───── MATERIAL ─────

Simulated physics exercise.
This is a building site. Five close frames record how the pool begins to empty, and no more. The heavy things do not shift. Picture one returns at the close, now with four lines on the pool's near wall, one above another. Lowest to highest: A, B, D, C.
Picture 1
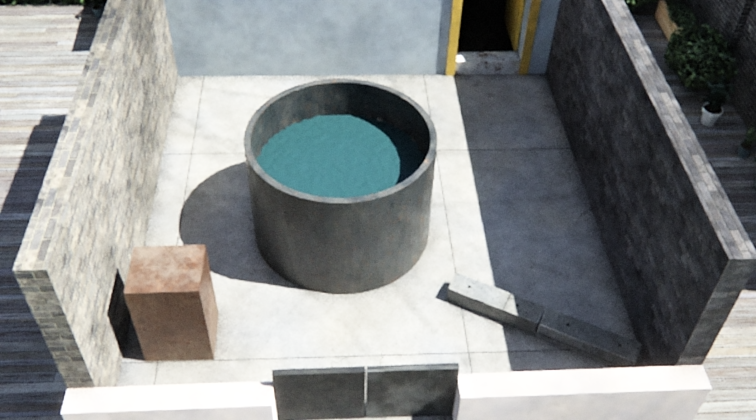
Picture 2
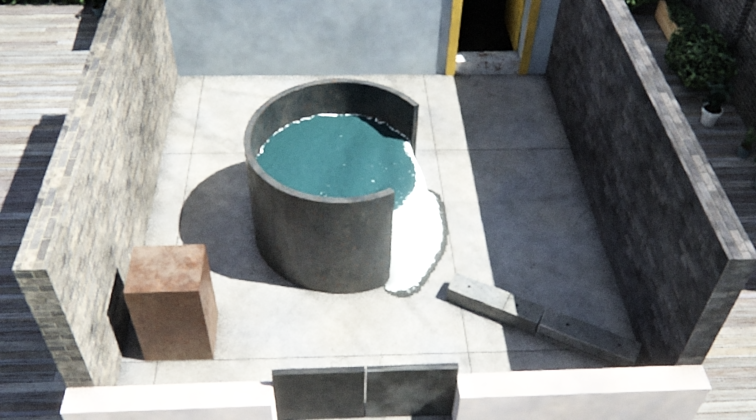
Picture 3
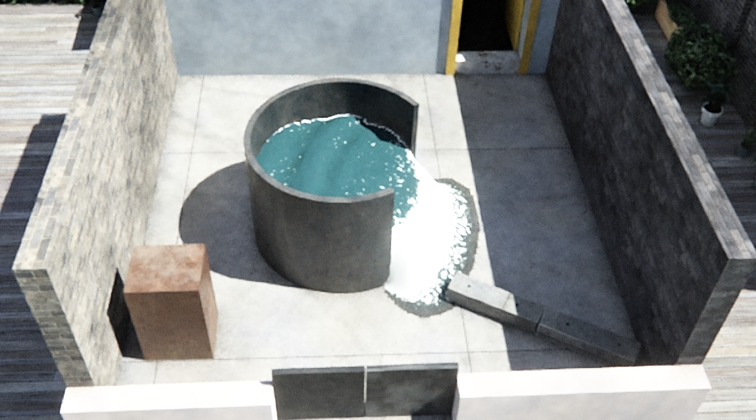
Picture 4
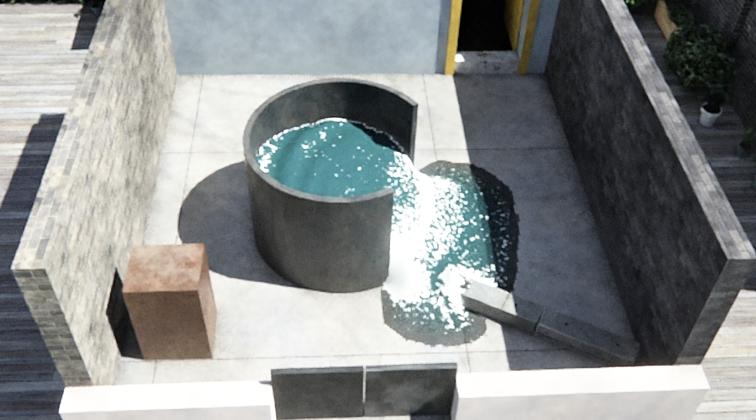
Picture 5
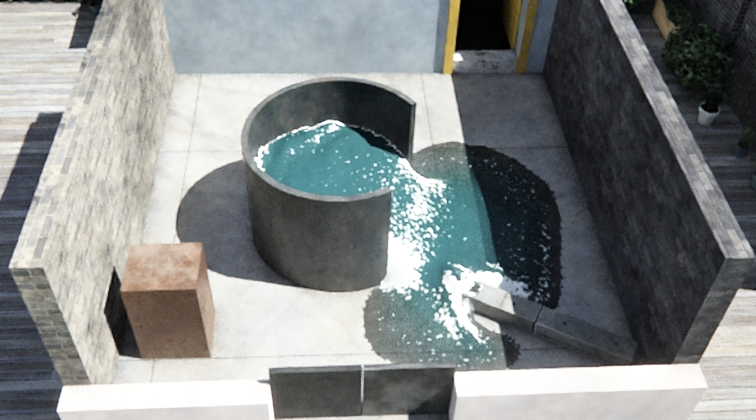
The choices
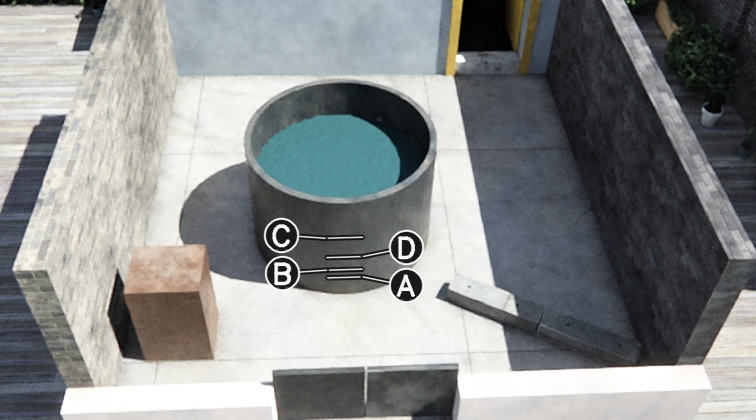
Water sat still in a round grey tank until part of the tank's right side was suddenly gone, then poured out in white foam and spread across the pale floor around the low concrete blocks.
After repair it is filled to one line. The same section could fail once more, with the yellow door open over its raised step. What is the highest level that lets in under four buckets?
Choose C.
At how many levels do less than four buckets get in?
All four.
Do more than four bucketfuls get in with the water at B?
No.
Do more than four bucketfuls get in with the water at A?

─────

# REQUIRED TASK
Reproduce every line exactly and omit all pictures.

# SOLUTION TO THIS TASK
Simulated physics exercise.
This is a building site. Five close frames record how the pool begins to empty, and no more. The heavy things do not shift. Picture one returns at the close, now with four lines on the pool's near wall, one above another. Lowest to highest: A, B, D, C.
Picture 1
Picture 2
Picture 3
Picture 4
Picture 5
The choices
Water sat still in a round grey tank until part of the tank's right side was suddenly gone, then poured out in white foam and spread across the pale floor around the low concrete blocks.
After repair it is filled to one line. The same section could fail once more, with the yellow door open over its raised step. What is the highest level that lets in under four buckets?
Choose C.
At how many levels do less than four buckets get in?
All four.
Do more than four bucketfuls get in with the water at B?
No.
Do more than four bucketfuls get in with the water at A?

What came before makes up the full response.